● What to do
Set down the full listing exactly as given. Any pictures are to be left out.

● Dataset section
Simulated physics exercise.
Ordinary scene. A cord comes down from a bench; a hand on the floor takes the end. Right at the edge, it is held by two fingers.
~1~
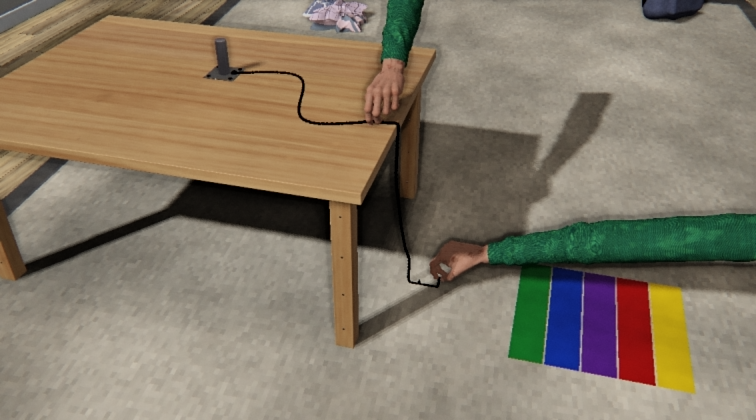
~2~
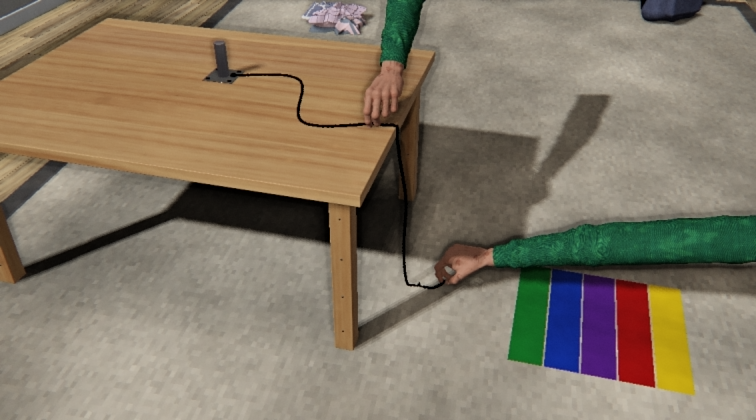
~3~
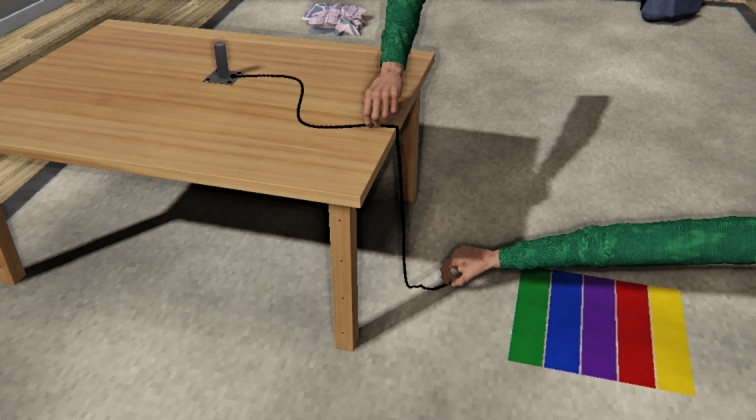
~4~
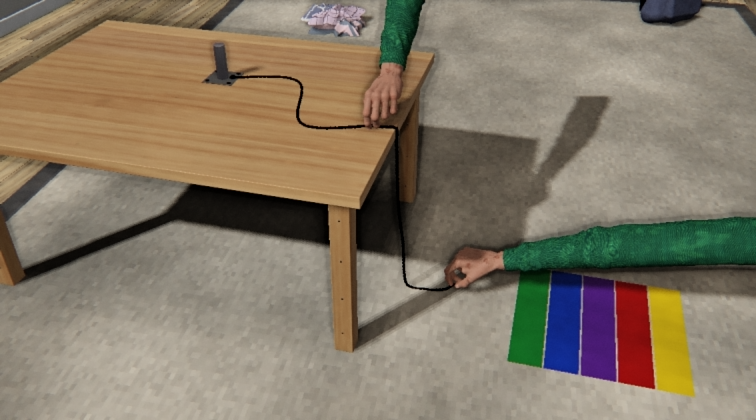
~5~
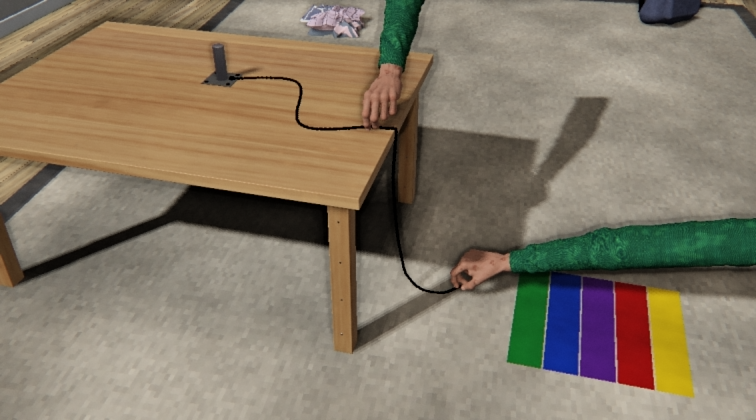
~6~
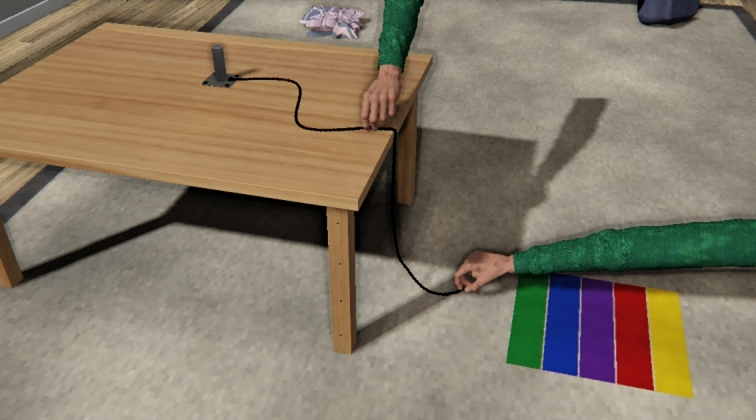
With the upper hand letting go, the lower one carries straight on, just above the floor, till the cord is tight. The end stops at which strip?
At the red strip.
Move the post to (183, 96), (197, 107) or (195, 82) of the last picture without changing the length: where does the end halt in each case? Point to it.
First (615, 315), then (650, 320), then (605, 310).
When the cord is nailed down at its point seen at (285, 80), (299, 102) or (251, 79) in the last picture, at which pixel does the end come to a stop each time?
It comes to rest around (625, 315), (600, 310) and (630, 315) respectively.
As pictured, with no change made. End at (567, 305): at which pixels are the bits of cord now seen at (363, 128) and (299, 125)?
You'll see them at (408, 156) and then at (369, 116).
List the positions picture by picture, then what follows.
The first picture shows end (440, 277); green (527, 341); blue (563, 348); purple (599, 355); red (636, 362); yellow (674, 369).
The second picture shows end (445, 280); cord through (266, 75) (302, 95) (321, 126) (397, 137) (406, 208) (405, 269).
The third picture shows end (450, 282).
The fourth picture shows end (454, 284); cord through (265, 77) (301, 97) (320, 128) (396, 139) (399, 209) (404, 272).
The fifth picture shows end (460, 286).
The sixth picture shows end (464, 288); cord through (263, 79) (300, 99) (319, 130) (395, 141) (393, 210) (409, 271).
Early on, end near (567, 305); over blue.
Midway, end near (611, 312); over purple.
At the end of the slack, end near (635, 317); over red. It halts on the red strip.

● Task result
Simulated physics exercise.
Ordinary scene. A cord comes down from a bench; a hand on the floor takes the end. Right at the edge, it is held by two fingers.
~1~
~2~
~3~
~4~
~5~
~6~
With the upper hand letting go, the lower one carries straight on, just above the floor, till the cord is tight. The end stops at which strip?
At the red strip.
Move the post to (183, 96), (197, 107) or (195, 82) of the last picture without changing the length: where does the end halt in each case? Point to it.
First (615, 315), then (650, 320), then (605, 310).
When the cord is nailed down at its point seen at (285, 80), (299, 102) or (251, 79) in the last picture, at which pixel does the end come to a stop each time?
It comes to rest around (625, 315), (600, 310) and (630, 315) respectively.
As pictured, with no change made. End at (567, 305): at which pixels are the bits of cord now seen at (363, 128) and (299, 125)?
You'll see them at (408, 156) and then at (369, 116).
List the positions picture by picture, then what follows.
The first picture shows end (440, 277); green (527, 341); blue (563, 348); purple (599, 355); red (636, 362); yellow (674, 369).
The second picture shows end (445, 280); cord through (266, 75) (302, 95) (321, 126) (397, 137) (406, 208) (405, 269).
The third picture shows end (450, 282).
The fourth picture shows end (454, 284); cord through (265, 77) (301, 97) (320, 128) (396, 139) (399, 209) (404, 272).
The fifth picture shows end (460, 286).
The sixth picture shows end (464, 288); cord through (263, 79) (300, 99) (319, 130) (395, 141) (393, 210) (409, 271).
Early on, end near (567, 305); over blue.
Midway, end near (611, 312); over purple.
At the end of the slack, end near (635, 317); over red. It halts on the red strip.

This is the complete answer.